## Exercise directions
Restate the whole listing word for word. Pictures are left out.

## Material provided
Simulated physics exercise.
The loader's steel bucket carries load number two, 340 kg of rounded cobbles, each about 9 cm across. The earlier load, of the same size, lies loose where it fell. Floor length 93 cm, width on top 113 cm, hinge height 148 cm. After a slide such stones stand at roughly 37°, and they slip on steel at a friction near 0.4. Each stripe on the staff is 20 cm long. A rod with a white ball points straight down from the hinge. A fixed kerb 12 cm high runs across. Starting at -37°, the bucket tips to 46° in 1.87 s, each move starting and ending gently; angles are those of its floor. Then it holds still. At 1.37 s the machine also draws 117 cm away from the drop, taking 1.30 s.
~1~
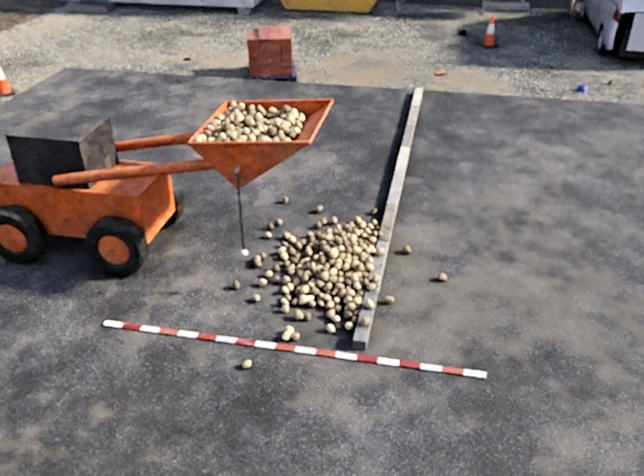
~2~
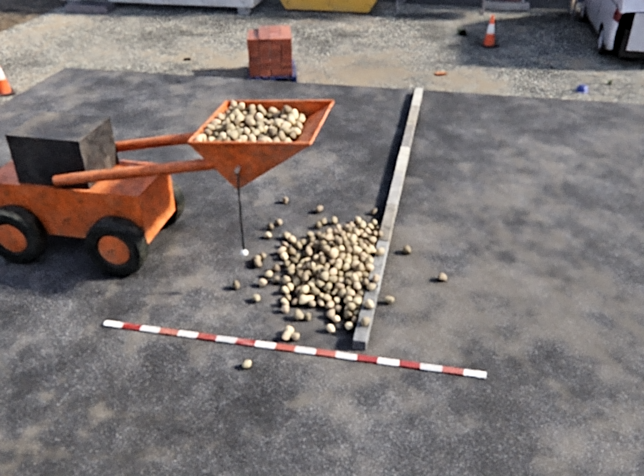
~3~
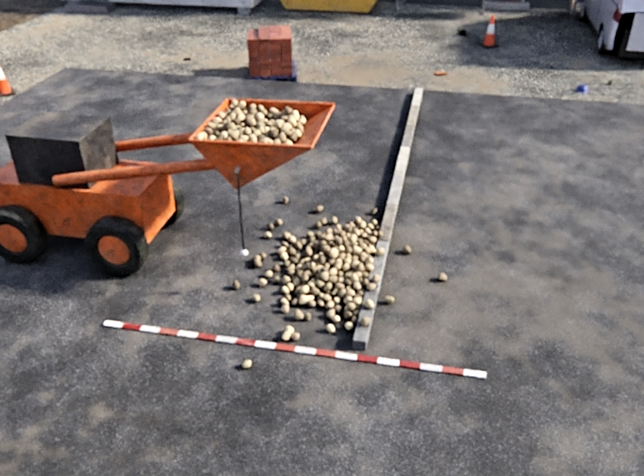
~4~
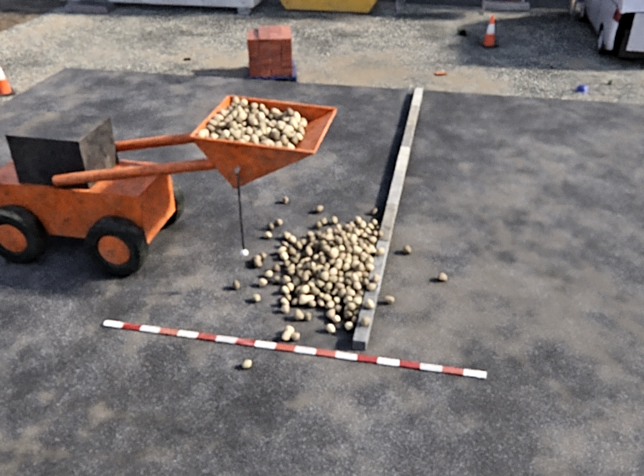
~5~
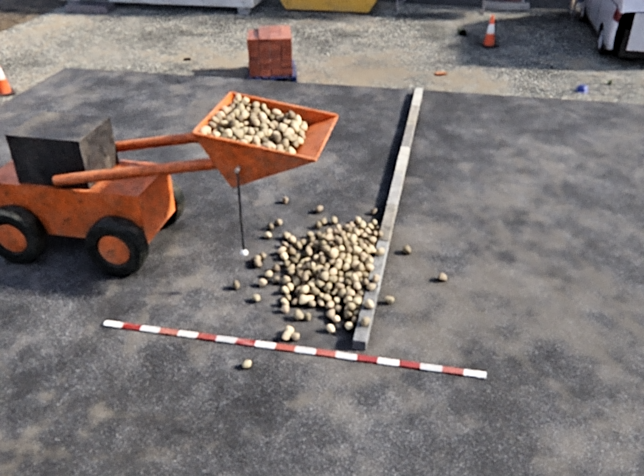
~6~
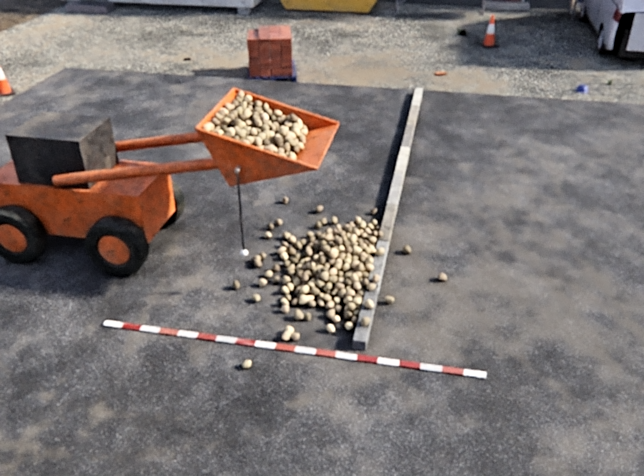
An orange loader bucket heaped with pale, rounded stones tilts slowly, its right-hand lip dipping and its left side rising slightly, while the machine, the loose stones and the camera stay still. The wheeled loader stands at left on dark tarmac, seen from above in sunlight, a white ball hanging below its bucket. Beside it, similar stones lie against a grey kerb, behind a red-and-white staff, with reddish blocks beyond.
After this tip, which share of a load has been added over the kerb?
Close to 2 parts in a hundred.
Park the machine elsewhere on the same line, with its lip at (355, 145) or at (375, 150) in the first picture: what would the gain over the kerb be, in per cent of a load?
Near 20 per cent from the first place, 40 from the second.
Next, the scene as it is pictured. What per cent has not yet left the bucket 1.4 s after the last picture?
Roughly 0 per cent is still inside.
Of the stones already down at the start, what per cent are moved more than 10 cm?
About 10 per cent.
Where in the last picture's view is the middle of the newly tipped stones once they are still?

## Result of the exercise
Simulated physics exercise.
The loader's steel bucket carries load number two, 340 kg of rounded cobbles, each about 9 cm across. The earlier load, of the same size, lies loose where it fell. Floor length 93 cm, width on top 113 cm, hinge height 148 cm. After a slide such stones stand at roughly 37°, and they slip on steel at a friction near 0.4. Each stripe on the staff is 20 cm long. A rod with a white ball points straight down from the hinge. A fixed kerb 12 cm high runs across. Starting at -37°, the bucket tips to 46° in 1.87 s, each move starting and ending gently; angles are those of its floor. Then it holds still. At 1.37 s the machine also draws 117 cm away from the drop, taking 1.30 s.
~1~
~2~
~3~
~4~
~5~
~6~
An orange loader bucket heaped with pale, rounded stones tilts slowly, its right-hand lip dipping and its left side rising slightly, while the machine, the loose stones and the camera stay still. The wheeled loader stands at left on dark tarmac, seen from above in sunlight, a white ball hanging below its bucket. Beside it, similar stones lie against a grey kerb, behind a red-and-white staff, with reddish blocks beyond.
After this tip, which share of a load has been added over the kerb?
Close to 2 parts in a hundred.
Park the machine elsewhere on the same line, with its lip at (355, 145) or at (375, 150) in the first picture: what would the gain over the kerb be, in per cent of a load?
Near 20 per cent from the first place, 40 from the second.
Next, the scene as it is pictured. What per cent has not yet left the bucket 1.4 s after the last picture?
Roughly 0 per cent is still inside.
Of the stones already down at the start, what per cent are moved more than 10 cm?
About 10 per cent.
Where in the last picture's view is the middle of the newly tipped stones once they are still?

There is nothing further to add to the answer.